● WRITTEN INSTRUCTION:
Filter the data for lines with the word "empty", then copy every line so identified.
++++ RECORDS FOR THIS EXERCISE
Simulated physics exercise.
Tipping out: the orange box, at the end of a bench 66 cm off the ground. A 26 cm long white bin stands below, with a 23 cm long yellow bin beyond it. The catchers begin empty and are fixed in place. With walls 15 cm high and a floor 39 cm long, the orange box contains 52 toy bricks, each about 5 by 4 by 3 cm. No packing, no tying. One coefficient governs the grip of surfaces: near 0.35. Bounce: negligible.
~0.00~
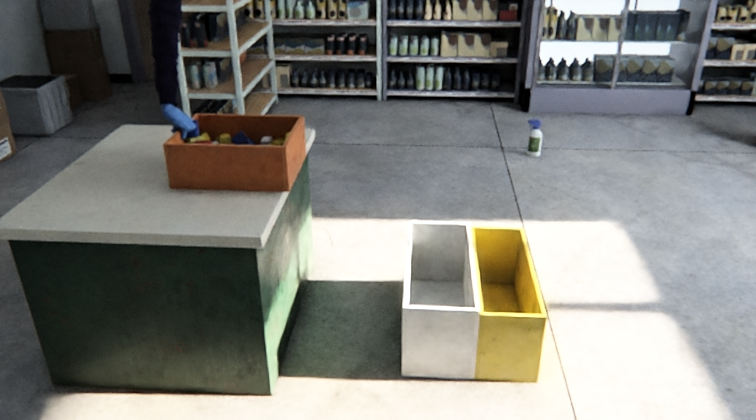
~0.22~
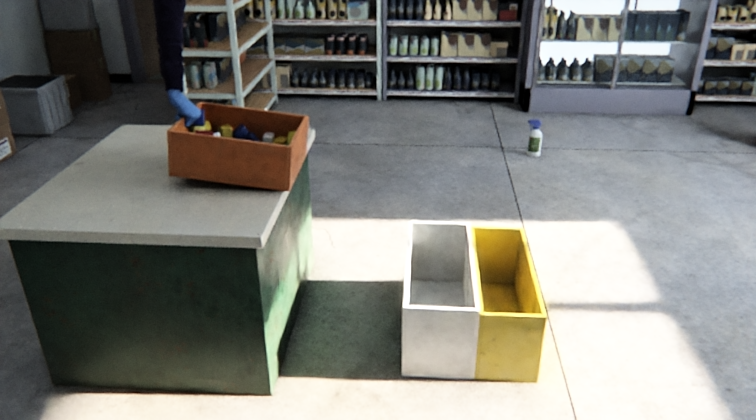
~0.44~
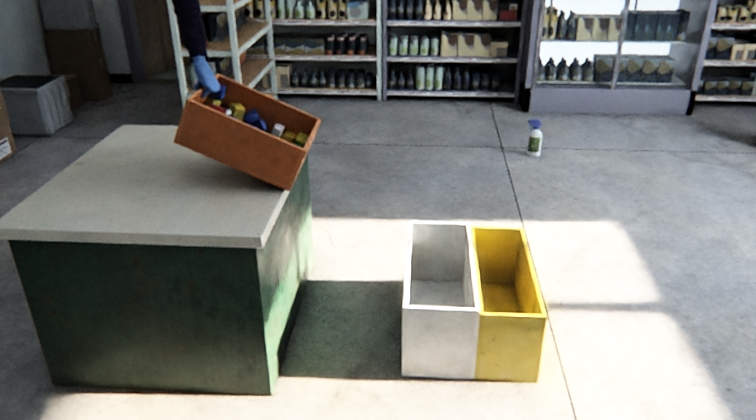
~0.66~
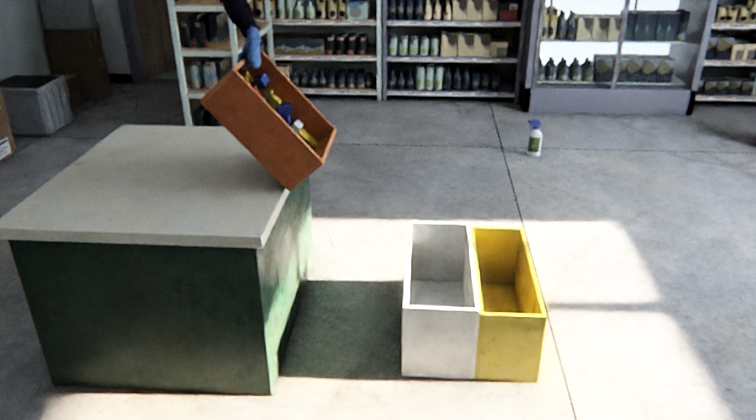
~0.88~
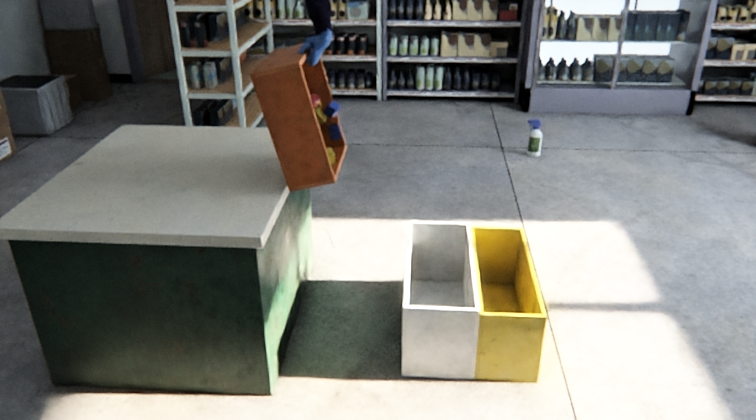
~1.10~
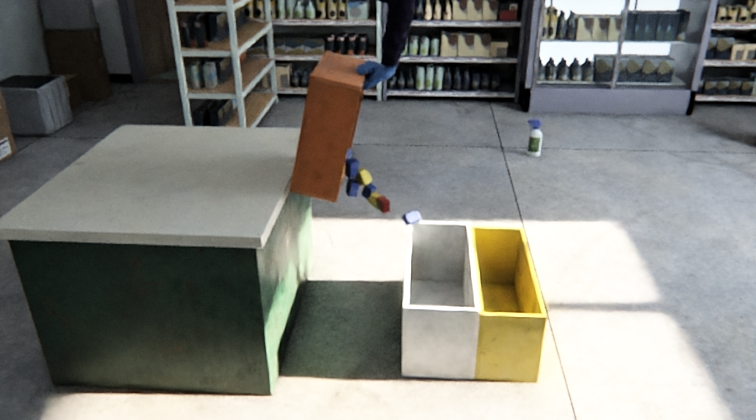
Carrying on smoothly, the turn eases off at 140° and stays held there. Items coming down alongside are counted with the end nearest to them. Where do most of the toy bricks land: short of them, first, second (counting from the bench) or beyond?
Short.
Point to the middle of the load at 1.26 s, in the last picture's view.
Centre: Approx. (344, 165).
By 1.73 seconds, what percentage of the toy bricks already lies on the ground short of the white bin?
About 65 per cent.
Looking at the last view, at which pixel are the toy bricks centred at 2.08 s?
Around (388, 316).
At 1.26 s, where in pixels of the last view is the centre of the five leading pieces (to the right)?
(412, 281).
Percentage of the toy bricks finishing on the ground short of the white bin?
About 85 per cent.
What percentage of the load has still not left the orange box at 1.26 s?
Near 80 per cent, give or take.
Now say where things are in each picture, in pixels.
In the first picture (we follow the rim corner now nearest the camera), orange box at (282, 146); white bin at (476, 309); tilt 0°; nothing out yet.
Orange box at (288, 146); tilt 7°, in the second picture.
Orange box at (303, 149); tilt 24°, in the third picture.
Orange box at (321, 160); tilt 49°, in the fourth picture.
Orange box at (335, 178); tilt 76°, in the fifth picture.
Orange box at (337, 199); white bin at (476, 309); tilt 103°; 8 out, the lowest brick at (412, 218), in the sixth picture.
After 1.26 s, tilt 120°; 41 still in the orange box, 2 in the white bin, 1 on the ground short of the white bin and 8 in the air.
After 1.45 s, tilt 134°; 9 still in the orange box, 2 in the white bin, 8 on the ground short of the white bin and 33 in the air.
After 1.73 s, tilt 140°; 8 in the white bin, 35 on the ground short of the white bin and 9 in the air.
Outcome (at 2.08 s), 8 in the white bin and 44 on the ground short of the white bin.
++++++++
++++ RECORDS FOR THIS EXERCISE
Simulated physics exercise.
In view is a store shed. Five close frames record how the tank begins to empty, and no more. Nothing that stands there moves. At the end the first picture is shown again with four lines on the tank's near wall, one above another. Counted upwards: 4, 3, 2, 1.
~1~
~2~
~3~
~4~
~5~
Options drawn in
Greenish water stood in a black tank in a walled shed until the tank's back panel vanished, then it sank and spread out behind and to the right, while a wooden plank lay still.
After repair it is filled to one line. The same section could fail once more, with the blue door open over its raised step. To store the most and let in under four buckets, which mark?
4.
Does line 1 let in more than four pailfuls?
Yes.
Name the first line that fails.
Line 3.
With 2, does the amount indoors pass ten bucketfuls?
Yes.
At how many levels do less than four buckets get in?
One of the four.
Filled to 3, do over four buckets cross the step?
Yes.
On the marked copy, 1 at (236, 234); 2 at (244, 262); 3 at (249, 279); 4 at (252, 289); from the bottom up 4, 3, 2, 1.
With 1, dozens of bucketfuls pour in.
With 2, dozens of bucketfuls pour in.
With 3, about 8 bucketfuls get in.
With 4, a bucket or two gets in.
++++++++
● FINAL ANSWER:
Tipping out: the orange box, at the end of a bench 66 cm off the ground. A 26 cm long white bin stands below, with a 23 cm long yellow bin beyond it. The catchers begin empty and are fixed in place. With walls 15 cm high and a floor 39 cm long, the orange box contains 52 toy bricks, each about 5 by 4 by 3 cm. No packing, no tying. One coefficient governs the grip of surfaces: near 0.35. Bounce: negligible.
In view is a store shed. Five close frames record how the tank begins to empty, and no more. Nothing that stands there moves. At the end the first picture is shown again with four lines on the tank's near wall, one above another. Counted upwards: 4, 3, 2, 1.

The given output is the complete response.